GIVEN INSTRUCTION » Each line from the one that contains "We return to" to the end of the material must be quoted exactly; include both end lines and nothing else.

DATA SEGMENT »
▬▬▬▬▬▬▬▬▬▬

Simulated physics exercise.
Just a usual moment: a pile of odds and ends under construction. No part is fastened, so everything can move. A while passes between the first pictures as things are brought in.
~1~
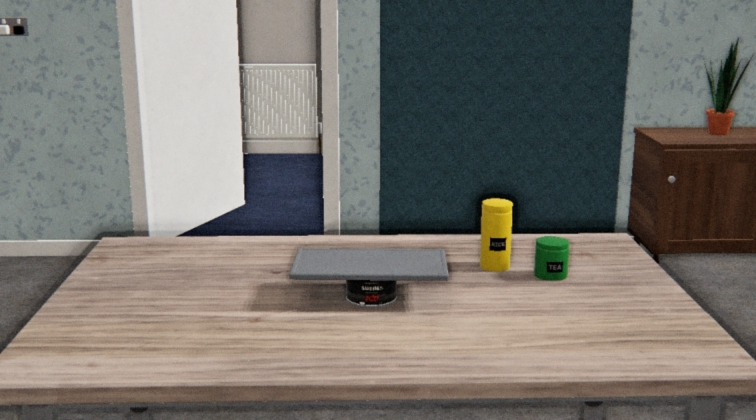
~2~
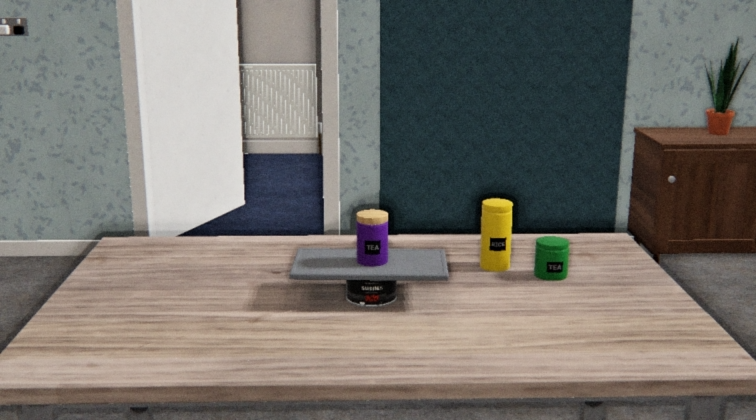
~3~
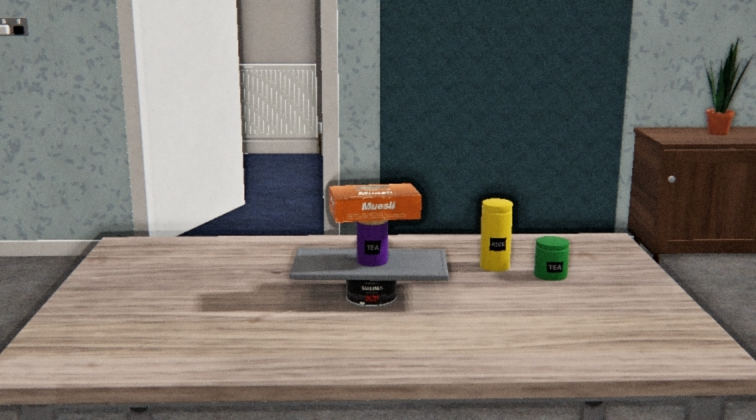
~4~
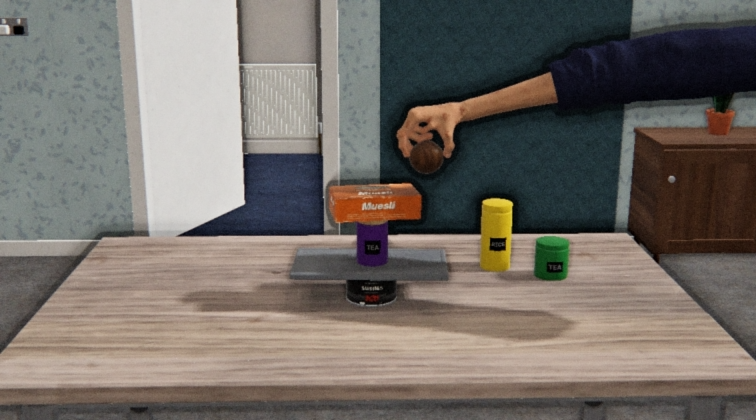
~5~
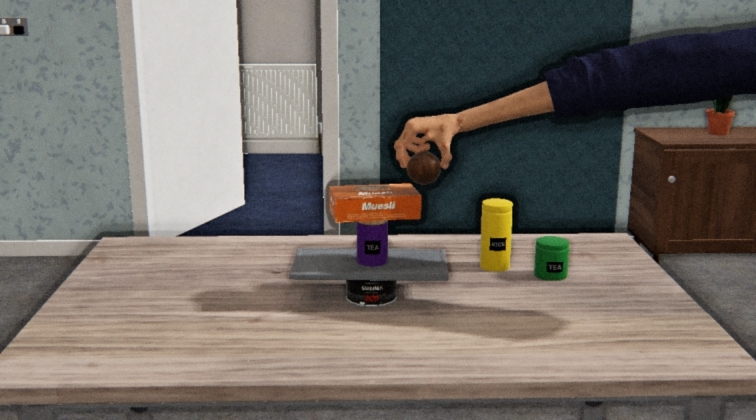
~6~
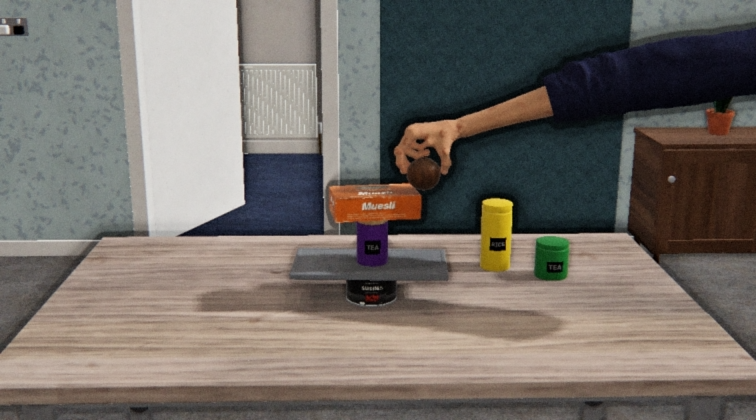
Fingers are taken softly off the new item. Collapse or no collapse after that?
Collapse.
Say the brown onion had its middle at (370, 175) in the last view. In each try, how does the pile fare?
Outcome: The pile is still standing.
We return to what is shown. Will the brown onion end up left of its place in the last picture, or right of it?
Its movement is toward the right.
Then, 0.50 s after the last picture, orange packet and brown onion now fallen; purple jar tipped 9° from how it was; grey tray tipped 8° from how it was.
Then, 0.70 s after the last picture, things are still on the move.
At rest, fallen, orange packet and brown onion; the other 5 in place. Seen from the same camera at the end, brown onion near (481, 285). The pile comes apart.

▬▬▬▬▬▬▬▬▬▬

EXERCISE RESULT »
We return to what is shown. Will the brown onion end up left of its place in the last picture, or right of it?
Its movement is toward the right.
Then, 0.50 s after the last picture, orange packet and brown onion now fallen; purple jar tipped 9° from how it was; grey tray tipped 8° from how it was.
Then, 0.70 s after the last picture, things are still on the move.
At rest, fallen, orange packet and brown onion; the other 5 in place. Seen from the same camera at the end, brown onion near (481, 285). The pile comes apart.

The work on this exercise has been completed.